**Input records**

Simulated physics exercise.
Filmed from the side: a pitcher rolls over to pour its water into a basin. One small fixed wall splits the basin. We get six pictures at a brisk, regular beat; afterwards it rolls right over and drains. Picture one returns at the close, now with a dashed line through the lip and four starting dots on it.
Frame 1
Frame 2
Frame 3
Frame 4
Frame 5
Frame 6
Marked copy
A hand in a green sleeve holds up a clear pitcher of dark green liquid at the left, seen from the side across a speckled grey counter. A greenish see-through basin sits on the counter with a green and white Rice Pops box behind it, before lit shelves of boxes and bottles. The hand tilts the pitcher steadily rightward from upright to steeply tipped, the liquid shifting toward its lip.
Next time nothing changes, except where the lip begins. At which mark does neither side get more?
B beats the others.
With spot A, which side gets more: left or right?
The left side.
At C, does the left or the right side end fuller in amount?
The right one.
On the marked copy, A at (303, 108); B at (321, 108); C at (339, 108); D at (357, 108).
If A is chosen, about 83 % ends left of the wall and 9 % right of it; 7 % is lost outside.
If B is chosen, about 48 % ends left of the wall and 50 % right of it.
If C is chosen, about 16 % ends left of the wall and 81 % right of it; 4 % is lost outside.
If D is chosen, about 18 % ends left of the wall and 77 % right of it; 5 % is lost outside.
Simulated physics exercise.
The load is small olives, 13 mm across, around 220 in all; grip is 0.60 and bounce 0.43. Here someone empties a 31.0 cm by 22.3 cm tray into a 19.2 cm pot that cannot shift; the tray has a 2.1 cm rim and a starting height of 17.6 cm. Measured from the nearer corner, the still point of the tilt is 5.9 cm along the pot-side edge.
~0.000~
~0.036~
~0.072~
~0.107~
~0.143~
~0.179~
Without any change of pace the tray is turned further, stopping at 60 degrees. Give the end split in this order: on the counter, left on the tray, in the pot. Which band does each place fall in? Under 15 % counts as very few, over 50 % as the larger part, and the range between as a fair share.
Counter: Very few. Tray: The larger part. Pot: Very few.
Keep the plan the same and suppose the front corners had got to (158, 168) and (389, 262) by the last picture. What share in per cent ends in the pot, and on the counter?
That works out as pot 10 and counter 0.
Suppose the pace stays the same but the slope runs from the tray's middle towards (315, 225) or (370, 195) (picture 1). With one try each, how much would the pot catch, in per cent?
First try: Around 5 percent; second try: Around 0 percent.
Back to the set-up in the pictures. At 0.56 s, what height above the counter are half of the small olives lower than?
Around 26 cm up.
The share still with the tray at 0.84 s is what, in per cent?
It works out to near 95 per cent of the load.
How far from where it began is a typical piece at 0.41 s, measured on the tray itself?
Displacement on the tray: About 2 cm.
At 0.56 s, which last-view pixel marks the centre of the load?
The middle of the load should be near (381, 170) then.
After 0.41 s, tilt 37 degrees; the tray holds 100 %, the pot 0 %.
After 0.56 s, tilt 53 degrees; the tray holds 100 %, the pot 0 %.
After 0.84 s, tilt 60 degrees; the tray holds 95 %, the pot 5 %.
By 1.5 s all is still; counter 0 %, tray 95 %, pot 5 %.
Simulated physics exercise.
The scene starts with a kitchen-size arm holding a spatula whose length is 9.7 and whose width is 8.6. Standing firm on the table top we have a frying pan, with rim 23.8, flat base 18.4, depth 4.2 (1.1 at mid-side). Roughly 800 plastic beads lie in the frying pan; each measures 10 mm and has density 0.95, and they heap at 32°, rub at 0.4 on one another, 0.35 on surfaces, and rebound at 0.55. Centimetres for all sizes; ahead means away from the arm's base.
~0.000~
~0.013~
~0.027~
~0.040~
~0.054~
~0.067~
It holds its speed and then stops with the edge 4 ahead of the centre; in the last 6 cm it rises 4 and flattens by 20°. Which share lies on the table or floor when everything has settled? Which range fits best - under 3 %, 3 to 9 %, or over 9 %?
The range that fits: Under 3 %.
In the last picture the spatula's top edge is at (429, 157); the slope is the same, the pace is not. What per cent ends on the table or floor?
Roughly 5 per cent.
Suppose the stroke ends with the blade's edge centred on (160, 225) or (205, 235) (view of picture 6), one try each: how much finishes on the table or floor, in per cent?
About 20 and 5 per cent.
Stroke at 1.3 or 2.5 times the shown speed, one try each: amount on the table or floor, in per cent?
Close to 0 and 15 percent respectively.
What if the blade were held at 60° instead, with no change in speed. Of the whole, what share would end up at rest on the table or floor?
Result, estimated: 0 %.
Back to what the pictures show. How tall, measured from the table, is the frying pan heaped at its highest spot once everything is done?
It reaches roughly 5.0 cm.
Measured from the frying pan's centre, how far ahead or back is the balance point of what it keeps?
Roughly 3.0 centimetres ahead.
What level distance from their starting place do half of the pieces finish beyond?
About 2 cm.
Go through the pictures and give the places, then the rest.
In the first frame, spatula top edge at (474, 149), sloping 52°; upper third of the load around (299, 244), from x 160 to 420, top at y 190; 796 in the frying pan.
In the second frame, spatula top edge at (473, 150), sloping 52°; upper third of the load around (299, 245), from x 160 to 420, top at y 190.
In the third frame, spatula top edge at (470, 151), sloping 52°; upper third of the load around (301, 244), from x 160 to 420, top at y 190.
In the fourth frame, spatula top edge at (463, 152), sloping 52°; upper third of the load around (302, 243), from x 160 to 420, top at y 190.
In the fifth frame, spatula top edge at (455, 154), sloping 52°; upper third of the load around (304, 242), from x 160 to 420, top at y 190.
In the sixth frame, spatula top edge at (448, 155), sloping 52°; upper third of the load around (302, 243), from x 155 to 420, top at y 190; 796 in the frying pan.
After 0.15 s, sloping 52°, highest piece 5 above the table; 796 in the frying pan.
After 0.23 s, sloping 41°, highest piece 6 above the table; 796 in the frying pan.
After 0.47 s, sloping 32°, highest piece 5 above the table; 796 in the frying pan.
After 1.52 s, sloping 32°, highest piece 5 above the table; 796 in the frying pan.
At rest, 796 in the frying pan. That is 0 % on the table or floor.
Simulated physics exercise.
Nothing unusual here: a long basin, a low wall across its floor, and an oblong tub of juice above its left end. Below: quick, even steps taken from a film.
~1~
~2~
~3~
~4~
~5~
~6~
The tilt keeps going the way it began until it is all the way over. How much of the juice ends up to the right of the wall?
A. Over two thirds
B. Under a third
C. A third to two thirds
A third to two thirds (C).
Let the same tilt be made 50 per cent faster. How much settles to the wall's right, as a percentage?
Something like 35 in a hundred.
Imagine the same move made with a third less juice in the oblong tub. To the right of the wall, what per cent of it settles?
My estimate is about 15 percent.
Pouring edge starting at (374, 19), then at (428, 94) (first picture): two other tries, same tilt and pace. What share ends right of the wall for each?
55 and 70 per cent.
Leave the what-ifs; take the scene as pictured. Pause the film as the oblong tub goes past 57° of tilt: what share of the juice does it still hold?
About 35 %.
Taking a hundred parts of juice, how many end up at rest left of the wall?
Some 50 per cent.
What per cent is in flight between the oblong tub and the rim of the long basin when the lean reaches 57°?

**Task description**
Print the material above once more, exactly.

**Result for this exercise**
Simulated physics exercise.
Filmed from the side: a pitcher rolls over to pour its water into a basin. One small fixed wall splits the basin. We get six pictures at a brisk, regular beat; afterwards it rolls right over and drains. Picture one returns at the close, now with a dashed line through the lip and four starting dots on it.
Frame 1
Frame 2
Frame 3
Frame 4
Frame 5
Frame 6
Marked copy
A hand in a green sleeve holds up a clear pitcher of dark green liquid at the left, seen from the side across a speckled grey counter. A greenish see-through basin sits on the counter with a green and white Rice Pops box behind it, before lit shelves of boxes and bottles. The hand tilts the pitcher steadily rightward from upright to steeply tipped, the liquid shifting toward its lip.
Next time nothing changes, except where the lip begins. At which mark does neither side get more?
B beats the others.
With spot A, which side gets more: left or right?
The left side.
At C, does the left or the right side end fuller in amount?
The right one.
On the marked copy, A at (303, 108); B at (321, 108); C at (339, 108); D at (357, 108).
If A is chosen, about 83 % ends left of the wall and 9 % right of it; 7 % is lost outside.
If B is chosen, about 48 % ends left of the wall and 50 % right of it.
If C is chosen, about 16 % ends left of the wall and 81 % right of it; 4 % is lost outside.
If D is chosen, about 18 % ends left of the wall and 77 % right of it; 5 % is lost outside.
Simulated physics exercise.
The load is small olives, 13 mm across, around 220 in all; grip is 0.60 and bounce 0.43. Here someone empties a 31.0 cm by 22.3 cm tray into a 19.2 cm pot that cannot shift; the tray has a 2.1 cm rim and a starting height of 17.6 cm. Measured from the nearer corner, the still point of the tilt is 5.9 cm along the pot-side edge.
~0.000~
~0.036~
~0.072~
~0.107~
~0.143~
~0.179~
Without any change of pace the tray is turned further, stopping at 60 degrees. Give the end split in this order: on the counter, left on the tray, in the pot. Which band does each place fall in? Under 15 % counts as very few, over 50 % as the larger part, and the range between as a fair share.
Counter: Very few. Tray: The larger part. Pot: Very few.
Keep the plan the same and suppose the front corners had got to (158, 168) and (389, 262) by the last picture. What share in per cent ends in the pot, and on the counter?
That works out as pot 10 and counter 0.
Suppose the pace stays the same but the slope runs from the tray's middle towards (315, 225) or (370, 195) (picture 1). With one try each, how much would the pot catch, in per cent?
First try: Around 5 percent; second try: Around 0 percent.
Back to the set-up in the pictures. At 0.56 s, what height above the counter are half of the small olives lower than?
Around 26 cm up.
The share still with the tray at 0.84 s is what, in per cent?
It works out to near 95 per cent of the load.
How far from where it began is a typical piece at 0.41 s, measured on the tray itself?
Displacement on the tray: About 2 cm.
At 0.56 s, which last-view pixel marks the centre of the load?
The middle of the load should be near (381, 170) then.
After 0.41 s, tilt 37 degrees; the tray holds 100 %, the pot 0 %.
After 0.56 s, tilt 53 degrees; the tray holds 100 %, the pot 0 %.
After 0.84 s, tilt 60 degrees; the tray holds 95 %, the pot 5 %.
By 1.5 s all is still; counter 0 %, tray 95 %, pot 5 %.
Simulated physics exercise.
The scene starts with a kitchen-size arm holding a spatula whose length is 9.7 and whose width is 8.6. Standing firm on the table top we have a frying pan, with rim 23.8, flat base 18.4, depth 4.2 (1.1 at mid-side). Roughly 800 plastic beads lie in the frying pan; each measures 10 mm and has density 0.95, and they heap at 32°, rub at 0.4 on one another, 0.35 on surfaces, and rebound at 0.55. Centimetres for all sizes; ahead means away from the arm's base.
~0.000~
~0.013~
~0.027~
~0.040~
~0.054~
~0.067~
It holds its speed and then stops with the edge 4 ahead of the centre; in the last 6 cm it rises 4 and flattens by 20°. Which share lies on the table or floor when everything has settled? Which range fits best - under 3 %, 3 to 9 %, or over 9 %?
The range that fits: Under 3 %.
In the last picture the spatula's top edge is at (429, 157); the slope is the same, the pace is not. What per cent ends on the table or floor?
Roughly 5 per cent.
Suppose the stroke ends with the blade's edge centred on (160, 225) or (205, 235) (view of picture 6), one try each: how much finishes on the table or floor, in per cent?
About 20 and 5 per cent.
Stroke at 1.3 or 2.5 times the shown speed, one try each: amount on the table or floor, in per cent?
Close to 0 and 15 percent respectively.
What if the blade were held at 60° instead, with no change in speed. Of the whole, what share would end up at rest on the table or floor?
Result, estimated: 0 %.
Back to what the pictures show. How tall, measured from the table, is the frying pan heaped at its highest spot once everything is done?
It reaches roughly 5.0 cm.
Measured from the frying pan's centre, how far ahead or back is the balance point of what it keeps?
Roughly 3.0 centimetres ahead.
What level distance from their starting place do half of the pieces finish beyond?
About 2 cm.
Go through the pictures and give the places, then the rest.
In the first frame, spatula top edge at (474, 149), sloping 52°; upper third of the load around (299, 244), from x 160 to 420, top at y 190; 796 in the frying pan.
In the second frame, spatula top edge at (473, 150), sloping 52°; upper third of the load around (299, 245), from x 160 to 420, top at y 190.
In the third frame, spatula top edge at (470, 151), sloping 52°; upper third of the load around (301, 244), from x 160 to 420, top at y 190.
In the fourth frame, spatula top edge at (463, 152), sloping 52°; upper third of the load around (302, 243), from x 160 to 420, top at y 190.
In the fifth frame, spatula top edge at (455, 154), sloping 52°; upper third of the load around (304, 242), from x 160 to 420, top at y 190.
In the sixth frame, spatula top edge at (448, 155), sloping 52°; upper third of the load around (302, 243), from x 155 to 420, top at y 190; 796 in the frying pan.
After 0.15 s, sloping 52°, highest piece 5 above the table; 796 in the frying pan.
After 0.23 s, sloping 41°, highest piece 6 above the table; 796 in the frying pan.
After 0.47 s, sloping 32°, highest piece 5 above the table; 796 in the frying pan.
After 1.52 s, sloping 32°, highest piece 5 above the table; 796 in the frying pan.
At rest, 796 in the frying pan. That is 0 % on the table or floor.
Simulated physics exercise.
Nothing unusual here: a long basin, a low wall across its floor, and an oblong tub of juice above its left end. Below: quick, even steps taken from a film.
~1~
~2~
~3~
~4~
~5~
~6~
The tilt keeps going the way it began until it is all the way over. How much of the juice ends up to the right of the wall?
A. Over two thirds
B. Under a third
C. A third to two thirds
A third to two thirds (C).
Let the same tilt be made 50 per cent faster. How much settles to the wall's right, as a percentage?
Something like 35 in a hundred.
Imagine the same move made with a third less juice in the oblong tub. To the right of the wall, what per cent of it settles?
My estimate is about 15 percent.
Pouring edge starting at (374, 19), then at (428, 94) (first picture): two other tries, same tilt and pace. What share ends right of the wall for each?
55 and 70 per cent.
Leave the what-ifs; take the scene as pictured. Pause the film as the oblong tub goes past 57° of tilt: what share of the juice does it still hold?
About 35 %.
Taking a hundred parts of juice, how many end up at rest left of the wall?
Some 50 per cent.
What per cent is in flight between the oblong tub and the rim of the long basin when the lean reaches 57°?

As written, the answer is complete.